** Begin **
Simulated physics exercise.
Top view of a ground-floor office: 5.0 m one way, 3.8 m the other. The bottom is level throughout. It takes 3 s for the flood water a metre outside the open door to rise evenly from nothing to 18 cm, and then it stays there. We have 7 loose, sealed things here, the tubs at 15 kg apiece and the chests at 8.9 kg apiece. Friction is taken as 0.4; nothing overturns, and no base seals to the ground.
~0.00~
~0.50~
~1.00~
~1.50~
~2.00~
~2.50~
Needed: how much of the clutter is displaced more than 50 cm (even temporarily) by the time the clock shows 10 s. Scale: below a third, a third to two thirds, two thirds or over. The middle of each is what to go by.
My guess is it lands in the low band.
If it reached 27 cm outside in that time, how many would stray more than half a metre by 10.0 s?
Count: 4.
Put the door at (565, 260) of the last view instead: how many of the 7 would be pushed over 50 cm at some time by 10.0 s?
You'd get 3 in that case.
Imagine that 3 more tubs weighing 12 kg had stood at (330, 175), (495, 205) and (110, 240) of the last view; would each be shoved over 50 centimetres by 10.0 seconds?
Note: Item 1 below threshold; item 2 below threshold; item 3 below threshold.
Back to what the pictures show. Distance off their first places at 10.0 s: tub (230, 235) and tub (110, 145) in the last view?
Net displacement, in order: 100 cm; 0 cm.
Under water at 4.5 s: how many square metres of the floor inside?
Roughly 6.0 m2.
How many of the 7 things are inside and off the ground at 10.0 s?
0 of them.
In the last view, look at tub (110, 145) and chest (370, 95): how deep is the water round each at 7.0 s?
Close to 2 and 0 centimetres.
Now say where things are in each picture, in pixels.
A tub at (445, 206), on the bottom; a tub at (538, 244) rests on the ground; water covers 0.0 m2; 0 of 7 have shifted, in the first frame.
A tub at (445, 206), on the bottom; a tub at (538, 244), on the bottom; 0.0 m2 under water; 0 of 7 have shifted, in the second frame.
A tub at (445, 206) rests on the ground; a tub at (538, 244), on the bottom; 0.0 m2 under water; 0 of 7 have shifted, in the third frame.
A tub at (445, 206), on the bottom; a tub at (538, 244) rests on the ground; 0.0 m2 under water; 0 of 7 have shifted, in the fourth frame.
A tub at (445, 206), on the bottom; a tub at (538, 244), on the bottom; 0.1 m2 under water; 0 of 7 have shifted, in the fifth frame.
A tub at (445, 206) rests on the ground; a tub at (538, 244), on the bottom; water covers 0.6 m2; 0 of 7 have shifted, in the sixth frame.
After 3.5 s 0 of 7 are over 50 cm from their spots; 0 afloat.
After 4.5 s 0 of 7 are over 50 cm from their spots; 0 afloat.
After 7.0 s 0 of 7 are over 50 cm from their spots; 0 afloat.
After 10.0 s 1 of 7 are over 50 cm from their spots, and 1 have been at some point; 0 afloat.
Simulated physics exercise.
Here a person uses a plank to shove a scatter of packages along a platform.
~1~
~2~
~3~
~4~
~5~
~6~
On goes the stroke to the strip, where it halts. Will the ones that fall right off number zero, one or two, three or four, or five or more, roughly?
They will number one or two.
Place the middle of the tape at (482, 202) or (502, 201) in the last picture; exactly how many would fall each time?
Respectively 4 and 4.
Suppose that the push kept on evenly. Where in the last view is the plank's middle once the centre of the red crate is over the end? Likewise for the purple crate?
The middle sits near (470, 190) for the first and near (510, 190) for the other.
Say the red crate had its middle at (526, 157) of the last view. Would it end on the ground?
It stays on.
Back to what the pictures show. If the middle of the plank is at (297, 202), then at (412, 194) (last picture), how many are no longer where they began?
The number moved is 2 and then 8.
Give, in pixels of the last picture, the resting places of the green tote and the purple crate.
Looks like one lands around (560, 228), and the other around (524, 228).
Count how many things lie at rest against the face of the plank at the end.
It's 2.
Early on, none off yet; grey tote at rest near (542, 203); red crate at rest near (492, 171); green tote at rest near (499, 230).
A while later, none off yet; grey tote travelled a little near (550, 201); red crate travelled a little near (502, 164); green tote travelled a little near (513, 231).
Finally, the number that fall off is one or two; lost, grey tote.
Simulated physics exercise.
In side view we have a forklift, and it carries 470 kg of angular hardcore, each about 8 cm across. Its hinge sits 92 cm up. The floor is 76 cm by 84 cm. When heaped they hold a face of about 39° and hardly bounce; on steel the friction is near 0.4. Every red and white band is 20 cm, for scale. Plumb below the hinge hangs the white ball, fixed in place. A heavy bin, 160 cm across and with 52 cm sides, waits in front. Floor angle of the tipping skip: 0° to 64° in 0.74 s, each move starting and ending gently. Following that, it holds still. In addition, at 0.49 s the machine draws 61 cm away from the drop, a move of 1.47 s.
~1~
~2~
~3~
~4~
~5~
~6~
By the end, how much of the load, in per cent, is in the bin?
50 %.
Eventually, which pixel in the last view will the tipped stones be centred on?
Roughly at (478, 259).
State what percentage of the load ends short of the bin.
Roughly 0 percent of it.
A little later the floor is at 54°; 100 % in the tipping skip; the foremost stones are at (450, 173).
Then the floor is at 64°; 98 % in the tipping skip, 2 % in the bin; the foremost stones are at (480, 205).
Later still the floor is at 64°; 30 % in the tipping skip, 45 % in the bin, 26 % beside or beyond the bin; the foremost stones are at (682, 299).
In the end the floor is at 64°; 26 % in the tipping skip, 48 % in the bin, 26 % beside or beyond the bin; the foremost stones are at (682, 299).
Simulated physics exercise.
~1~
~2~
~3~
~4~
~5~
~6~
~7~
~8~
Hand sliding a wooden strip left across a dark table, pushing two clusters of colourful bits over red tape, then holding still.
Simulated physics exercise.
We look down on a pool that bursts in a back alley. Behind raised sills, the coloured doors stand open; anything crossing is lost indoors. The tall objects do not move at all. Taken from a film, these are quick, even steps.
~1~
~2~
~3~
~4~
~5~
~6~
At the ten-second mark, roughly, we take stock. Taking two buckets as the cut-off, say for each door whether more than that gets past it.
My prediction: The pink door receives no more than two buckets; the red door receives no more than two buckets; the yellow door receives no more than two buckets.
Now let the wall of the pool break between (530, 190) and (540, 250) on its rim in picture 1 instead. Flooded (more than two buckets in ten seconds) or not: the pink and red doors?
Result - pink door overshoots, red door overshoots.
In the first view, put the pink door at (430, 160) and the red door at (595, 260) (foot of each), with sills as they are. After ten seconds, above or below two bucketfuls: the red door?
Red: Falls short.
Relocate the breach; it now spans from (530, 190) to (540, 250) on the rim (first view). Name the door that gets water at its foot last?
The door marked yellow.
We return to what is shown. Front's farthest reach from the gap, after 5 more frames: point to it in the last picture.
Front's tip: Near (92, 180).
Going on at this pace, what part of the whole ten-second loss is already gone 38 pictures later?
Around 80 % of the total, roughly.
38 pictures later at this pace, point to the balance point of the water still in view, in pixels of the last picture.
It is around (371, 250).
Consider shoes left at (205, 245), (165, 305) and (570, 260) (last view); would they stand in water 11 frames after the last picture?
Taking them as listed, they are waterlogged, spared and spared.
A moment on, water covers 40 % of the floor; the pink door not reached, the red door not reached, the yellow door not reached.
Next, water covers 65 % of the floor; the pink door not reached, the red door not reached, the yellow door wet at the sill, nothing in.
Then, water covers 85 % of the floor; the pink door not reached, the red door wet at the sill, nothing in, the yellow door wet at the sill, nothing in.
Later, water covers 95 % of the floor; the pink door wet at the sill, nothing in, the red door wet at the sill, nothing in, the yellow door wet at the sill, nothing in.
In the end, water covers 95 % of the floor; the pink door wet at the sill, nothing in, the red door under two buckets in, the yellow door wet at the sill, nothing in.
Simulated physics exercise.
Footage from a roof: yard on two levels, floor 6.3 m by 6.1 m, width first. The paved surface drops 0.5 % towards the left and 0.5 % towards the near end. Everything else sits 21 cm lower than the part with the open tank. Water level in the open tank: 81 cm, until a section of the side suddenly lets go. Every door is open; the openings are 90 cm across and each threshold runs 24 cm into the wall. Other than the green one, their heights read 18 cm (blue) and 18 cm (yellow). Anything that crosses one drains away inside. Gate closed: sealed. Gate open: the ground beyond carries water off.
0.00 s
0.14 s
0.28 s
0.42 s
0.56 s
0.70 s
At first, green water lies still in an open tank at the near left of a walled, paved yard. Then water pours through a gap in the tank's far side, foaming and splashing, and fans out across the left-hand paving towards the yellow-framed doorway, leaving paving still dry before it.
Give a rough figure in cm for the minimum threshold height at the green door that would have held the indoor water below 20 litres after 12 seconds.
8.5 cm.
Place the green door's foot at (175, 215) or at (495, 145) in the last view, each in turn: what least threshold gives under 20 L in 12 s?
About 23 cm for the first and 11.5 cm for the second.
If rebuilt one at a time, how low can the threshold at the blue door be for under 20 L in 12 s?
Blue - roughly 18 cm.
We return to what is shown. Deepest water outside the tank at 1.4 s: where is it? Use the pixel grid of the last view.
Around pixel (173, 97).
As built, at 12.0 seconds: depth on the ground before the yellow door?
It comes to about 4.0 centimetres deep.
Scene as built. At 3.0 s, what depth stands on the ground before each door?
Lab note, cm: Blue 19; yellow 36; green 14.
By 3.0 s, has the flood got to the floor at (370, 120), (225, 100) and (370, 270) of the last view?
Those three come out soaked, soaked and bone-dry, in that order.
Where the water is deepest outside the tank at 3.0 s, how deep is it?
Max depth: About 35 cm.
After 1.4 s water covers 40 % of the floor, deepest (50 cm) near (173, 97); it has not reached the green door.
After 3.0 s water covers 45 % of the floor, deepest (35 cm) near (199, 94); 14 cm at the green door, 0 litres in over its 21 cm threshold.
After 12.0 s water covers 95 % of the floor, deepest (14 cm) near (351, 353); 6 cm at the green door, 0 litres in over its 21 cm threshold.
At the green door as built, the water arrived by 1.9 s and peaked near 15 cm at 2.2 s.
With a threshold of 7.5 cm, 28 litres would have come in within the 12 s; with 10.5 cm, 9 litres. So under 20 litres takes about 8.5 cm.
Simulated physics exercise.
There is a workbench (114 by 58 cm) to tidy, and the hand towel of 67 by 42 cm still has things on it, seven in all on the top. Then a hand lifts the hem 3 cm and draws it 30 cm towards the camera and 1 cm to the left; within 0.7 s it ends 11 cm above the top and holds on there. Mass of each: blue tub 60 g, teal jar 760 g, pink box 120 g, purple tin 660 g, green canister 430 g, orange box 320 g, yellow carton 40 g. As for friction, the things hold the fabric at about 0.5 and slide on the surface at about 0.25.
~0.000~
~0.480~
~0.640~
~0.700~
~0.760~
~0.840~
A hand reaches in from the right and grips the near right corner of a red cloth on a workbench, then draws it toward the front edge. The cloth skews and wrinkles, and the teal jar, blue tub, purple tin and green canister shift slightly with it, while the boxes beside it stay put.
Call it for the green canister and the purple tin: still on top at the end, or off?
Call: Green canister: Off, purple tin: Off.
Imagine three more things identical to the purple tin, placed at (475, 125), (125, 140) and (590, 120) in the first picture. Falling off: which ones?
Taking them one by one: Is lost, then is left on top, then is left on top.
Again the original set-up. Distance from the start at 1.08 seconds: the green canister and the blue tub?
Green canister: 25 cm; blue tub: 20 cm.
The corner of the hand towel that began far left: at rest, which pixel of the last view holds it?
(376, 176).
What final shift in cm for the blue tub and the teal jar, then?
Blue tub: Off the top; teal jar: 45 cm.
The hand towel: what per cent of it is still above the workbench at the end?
** End **
Stated goal: The answer consists only of the lines from the one containing "Call it for" to the end of the records, each written out exactly.

Answer:
Call it for the green canister and the purple tin: still on top at the end, or off?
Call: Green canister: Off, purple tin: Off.
Imagine three more things identical to the purple tin, placed at (475, 125), (125, 140) and (590, 120) in the first picture. Falling off: which ones?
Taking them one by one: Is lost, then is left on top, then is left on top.
Again the original set-up. Distance from the start at 1.08 seconds: the green canister and the blue tub?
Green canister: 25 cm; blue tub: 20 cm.
The corner of the hand towel that began far left: at rest, which pixel of the last view holds it?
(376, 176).
What final shift in cm for the blue tub and the teal jar, then?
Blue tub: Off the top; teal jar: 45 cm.
The hand towel: what per cent of it is still above the workbench at the end?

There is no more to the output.